### Supplied material
----

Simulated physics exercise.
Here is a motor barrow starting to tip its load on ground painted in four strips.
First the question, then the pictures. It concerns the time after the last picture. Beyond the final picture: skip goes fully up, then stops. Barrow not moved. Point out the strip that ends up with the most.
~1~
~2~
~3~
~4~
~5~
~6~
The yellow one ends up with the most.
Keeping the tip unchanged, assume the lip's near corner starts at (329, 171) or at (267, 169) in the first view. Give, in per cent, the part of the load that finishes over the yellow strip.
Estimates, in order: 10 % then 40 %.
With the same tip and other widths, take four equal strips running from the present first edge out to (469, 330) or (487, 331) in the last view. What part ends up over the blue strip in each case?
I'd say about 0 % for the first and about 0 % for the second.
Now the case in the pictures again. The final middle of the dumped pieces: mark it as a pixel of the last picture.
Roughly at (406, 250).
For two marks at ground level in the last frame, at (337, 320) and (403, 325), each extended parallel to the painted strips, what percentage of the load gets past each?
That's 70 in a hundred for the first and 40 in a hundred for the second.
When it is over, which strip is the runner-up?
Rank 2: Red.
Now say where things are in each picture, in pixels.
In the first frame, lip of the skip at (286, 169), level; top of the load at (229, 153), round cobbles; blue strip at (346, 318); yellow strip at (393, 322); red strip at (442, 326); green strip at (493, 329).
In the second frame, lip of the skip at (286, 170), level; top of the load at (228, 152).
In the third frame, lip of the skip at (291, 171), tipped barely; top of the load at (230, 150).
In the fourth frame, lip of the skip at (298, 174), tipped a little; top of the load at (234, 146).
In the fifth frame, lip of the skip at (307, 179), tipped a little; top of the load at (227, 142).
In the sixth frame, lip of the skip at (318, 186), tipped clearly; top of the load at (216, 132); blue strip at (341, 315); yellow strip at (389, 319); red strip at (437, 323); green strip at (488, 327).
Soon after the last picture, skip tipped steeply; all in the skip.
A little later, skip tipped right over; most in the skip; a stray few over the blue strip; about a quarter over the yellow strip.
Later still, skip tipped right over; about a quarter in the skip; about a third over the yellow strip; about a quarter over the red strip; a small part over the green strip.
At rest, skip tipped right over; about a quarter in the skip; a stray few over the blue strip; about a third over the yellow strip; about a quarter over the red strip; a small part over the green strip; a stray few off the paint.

----

### Exercise objective
Repeat the data above, word for word.

### The answer
Simulated physics exercise.
Here is a motor barrow starting to tip its load on ground painted in four strips.
First the question, then the pictures. It concerns the time after the last picture. Beyond the final picture: skip goes fully up, then stops. Barrow not moved. Point out the strip that ends up with the most.
~1~
~2~
~3~
~4~
~5~
~6~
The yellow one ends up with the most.
Keeping the tip unchanged, assume the lip's near corner starts at (329, 171) or at (267, 169) in the first view. Give, in per cent, the part of the load that finishes over the yellow strip.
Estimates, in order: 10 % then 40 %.
With the same tip and other widths, take four equal strips running from the present first edge out to (469, 330) or (487, 331) in the last view. What part ends up over the blue strip in each case?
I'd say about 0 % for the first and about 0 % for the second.
Now the case in the pictures again. The final middle of the dumped pieces: mark it as a pixel of the last picture.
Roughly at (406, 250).
For two marks at ground level in the last frame, at (337, 320) and (403, 325), each extended parallel to the painted strips, what percentage of the load gets past each?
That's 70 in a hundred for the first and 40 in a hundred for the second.
When it is over, which strip is the runner-up?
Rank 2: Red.
Now say where things are in each picture, in pixels.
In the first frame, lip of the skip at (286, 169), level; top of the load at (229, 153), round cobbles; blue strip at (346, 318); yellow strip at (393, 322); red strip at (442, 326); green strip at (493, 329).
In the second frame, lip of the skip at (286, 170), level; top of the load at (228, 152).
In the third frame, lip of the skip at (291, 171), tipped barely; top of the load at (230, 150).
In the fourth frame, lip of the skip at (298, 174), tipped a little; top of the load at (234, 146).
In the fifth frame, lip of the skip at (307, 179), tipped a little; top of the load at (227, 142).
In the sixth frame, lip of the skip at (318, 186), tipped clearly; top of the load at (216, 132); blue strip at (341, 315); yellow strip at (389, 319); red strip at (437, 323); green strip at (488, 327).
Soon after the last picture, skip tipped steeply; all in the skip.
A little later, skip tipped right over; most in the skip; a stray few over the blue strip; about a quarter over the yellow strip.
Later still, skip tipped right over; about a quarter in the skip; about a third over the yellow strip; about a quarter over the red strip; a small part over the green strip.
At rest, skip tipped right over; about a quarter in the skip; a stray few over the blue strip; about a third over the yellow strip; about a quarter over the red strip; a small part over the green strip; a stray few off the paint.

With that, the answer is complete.